(Questions on image content)
————
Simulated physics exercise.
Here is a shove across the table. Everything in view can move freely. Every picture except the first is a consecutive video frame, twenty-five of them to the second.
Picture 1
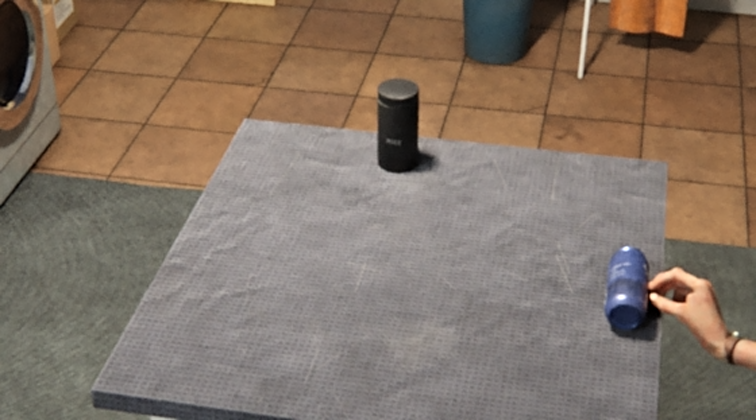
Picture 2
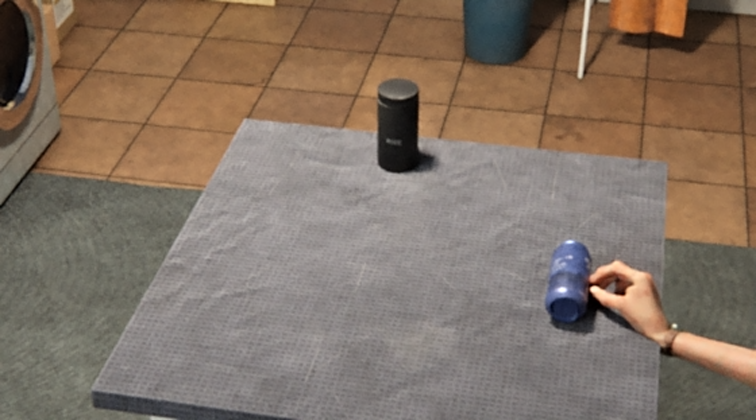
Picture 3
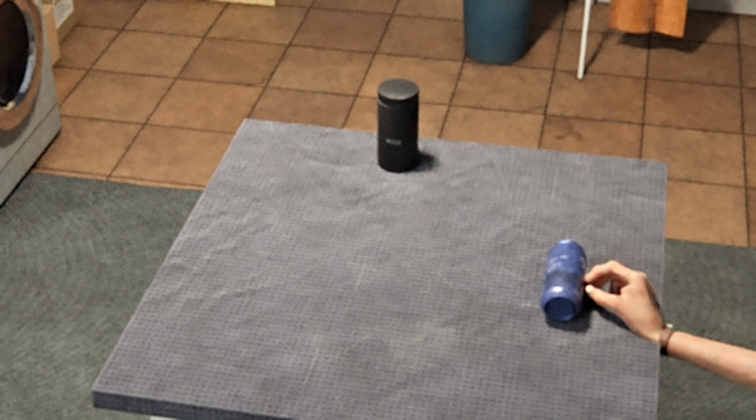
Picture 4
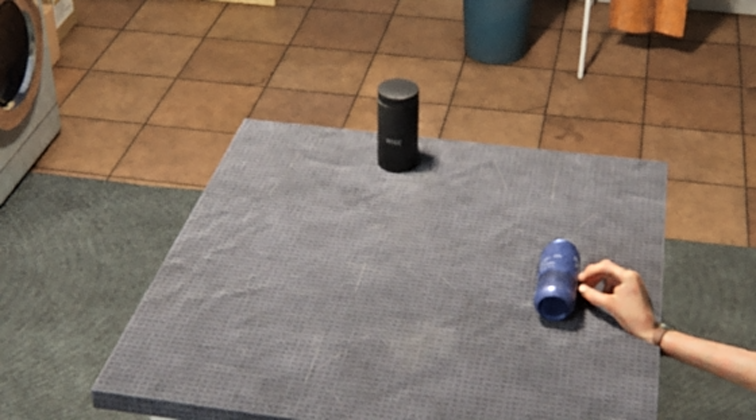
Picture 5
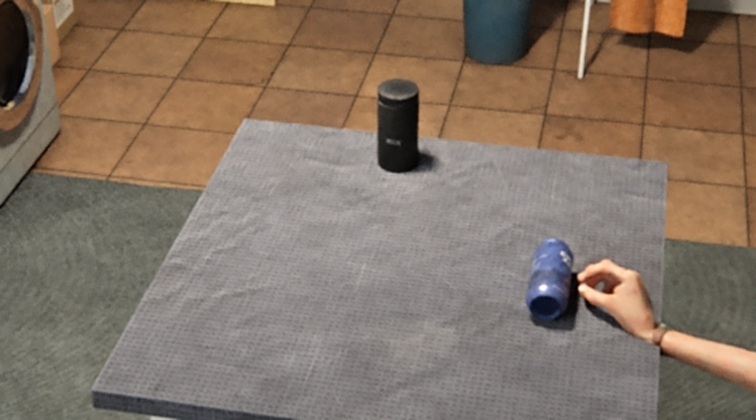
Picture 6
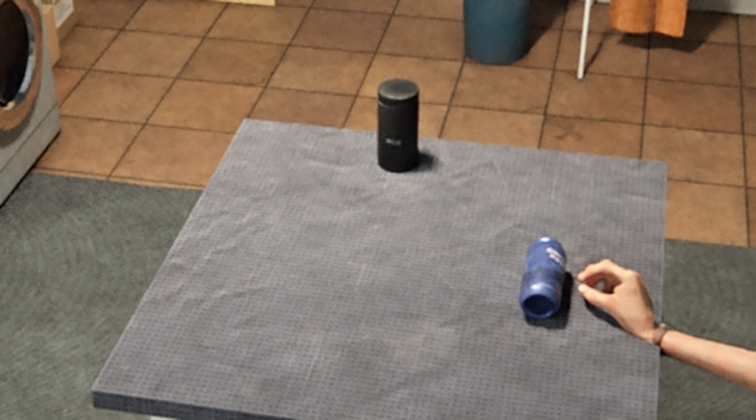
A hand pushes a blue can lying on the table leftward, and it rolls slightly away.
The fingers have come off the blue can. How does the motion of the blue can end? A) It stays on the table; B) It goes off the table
————
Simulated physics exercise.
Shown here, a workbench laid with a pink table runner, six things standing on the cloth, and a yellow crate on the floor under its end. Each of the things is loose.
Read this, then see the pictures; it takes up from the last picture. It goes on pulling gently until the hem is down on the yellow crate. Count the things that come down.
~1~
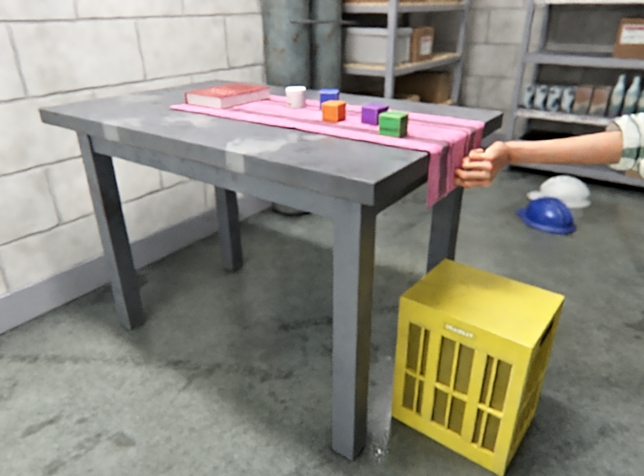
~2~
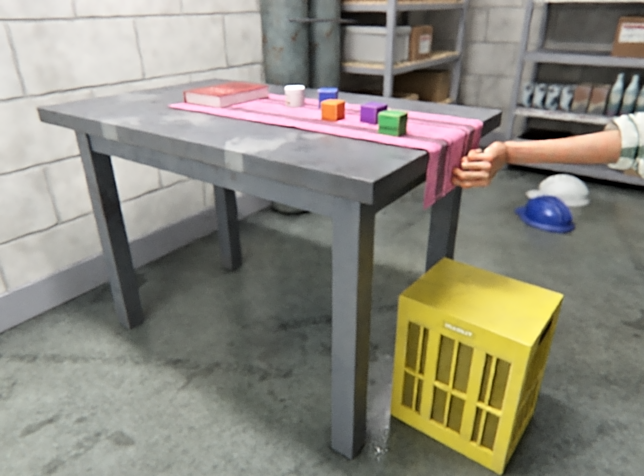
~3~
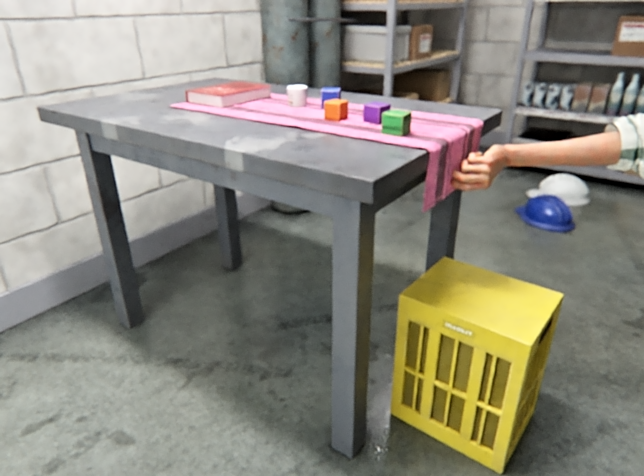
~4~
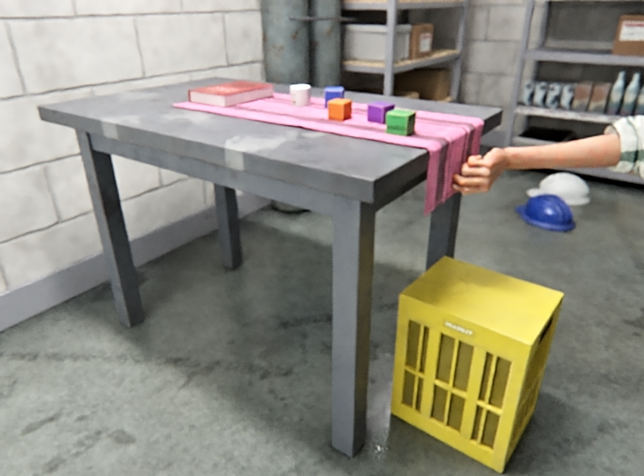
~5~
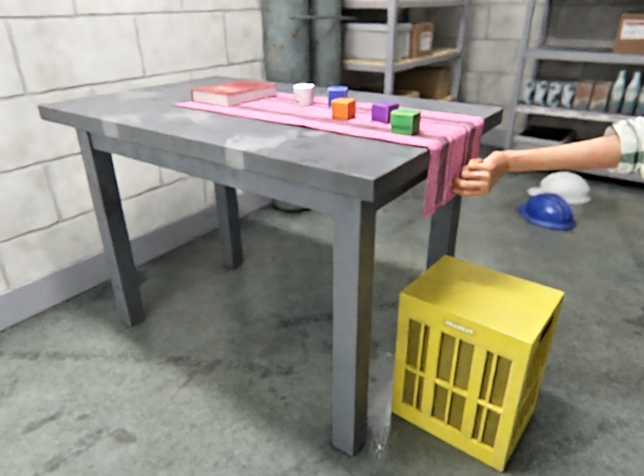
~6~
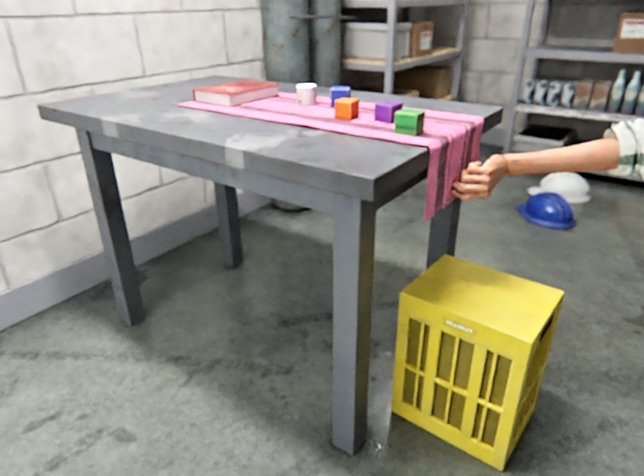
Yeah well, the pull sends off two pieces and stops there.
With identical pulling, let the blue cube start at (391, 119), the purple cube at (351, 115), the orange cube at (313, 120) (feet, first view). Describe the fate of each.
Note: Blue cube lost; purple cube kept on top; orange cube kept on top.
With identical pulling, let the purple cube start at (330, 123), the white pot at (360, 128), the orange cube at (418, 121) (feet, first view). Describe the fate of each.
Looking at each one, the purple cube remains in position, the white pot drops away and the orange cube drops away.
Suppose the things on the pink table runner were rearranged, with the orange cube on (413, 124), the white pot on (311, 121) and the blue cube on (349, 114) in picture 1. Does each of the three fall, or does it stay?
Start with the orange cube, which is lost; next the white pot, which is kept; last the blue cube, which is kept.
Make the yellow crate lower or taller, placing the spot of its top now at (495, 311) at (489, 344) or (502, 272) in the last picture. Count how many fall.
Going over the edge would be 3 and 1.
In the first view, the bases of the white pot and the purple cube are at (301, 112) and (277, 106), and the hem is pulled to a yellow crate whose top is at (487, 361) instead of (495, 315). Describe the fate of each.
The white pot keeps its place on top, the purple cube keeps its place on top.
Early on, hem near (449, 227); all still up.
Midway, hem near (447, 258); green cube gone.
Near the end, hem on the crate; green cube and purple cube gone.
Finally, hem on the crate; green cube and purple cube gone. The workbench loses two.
————
--- WHAT YOU HAVE TO DO ---
Select, from the listing, all lines that include the word "come".

--- FULL OUTPUT ---
The fingers have come off the blue can. How does the motion of the blue can end? A) It stays on the table; B) It goes off the table
Read this, then see the pictures; it takes up from the last picture. It goes on pulling gently until the hem is down on the yellow crate. Count the things that come down.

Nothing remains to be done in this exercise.